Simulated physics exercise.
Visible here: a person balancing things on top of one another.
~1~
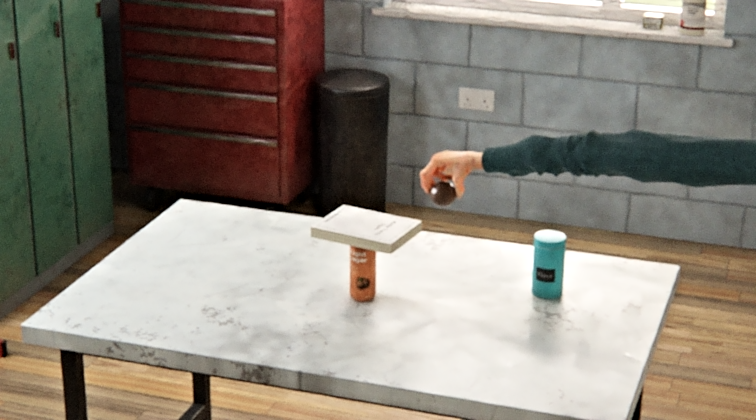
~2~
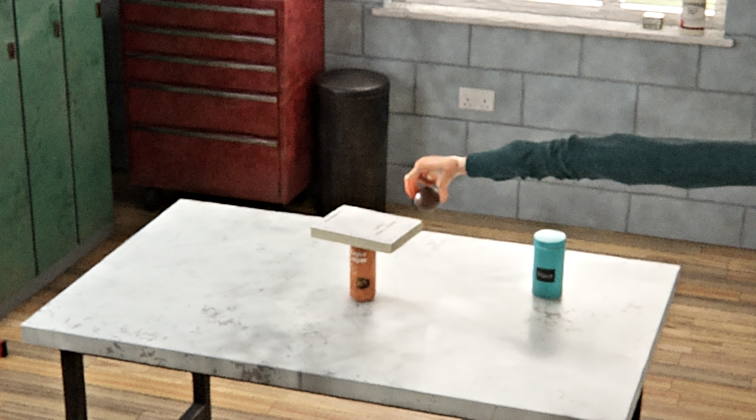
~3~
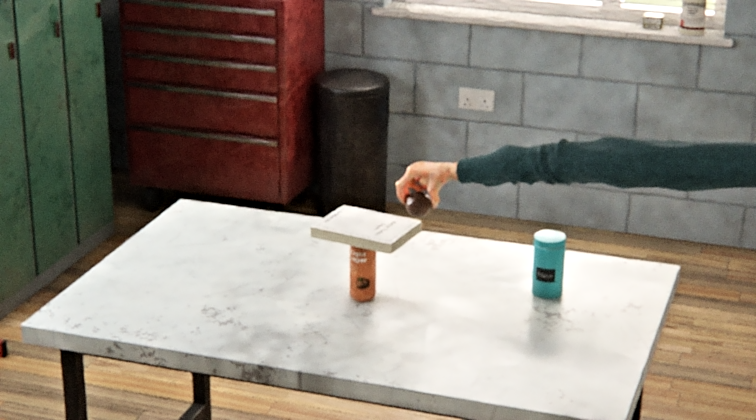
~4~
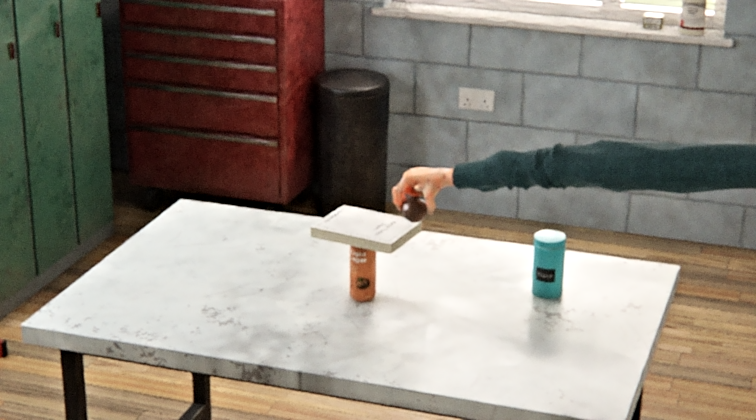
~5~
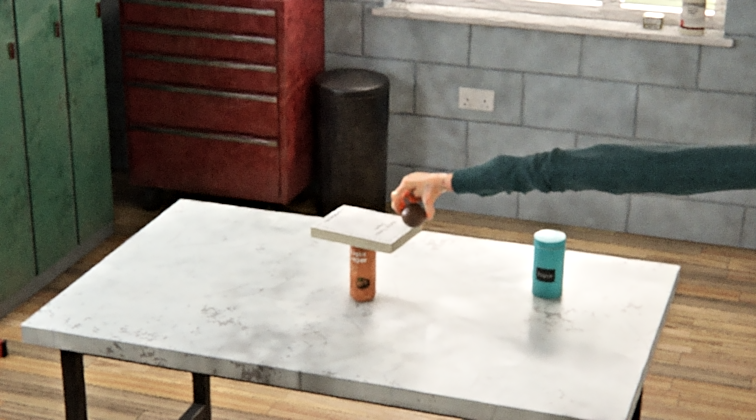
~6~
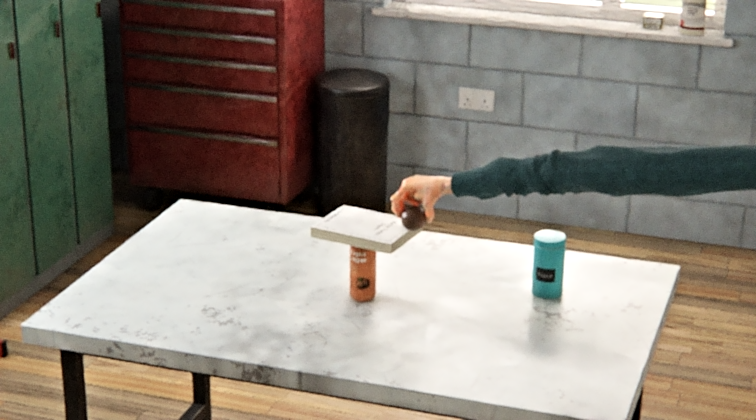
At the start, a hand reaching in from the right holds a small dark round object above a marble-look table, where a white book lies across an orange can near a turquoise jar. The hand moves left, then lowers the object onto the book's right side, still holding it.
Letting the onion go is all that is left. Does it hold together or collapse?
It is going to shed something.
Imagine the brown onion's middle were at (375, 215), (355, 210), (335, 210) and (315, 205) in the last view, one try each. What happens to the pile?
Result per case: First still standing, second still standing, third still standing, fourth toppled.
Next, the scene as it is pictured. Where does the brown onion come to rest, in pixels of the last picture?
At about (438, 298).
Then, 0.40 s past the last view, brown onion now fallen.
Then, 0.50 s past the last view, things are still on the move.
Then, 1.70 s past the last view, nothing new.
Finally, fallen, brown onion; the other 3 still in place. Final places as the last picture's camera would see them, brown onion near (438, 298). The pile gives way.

Prompt: Leave every image out, and retype the material exactly.

Written reply:
Simulated physics exercise.
Visible here: a person balancing things on top of one another.
~1~
~2~
~3~
~4~
~5~
~6~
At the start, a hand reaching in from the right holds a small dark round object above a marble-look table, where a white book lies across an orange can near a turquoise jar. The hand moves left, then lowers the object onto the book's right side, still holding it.
Letting the onion go is all that is left. Does it hold together or collapse?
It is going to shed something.
Imagine the brown onion's middle were at (375, 215), (355, 210), (335, 210) and (315, 205) in the last view, one try each. What happens to the pile?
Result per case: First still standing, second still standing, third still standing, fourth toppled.
Next, the scene as it is pictured. Where does the brown onion come to rest, in pixels of the last picture?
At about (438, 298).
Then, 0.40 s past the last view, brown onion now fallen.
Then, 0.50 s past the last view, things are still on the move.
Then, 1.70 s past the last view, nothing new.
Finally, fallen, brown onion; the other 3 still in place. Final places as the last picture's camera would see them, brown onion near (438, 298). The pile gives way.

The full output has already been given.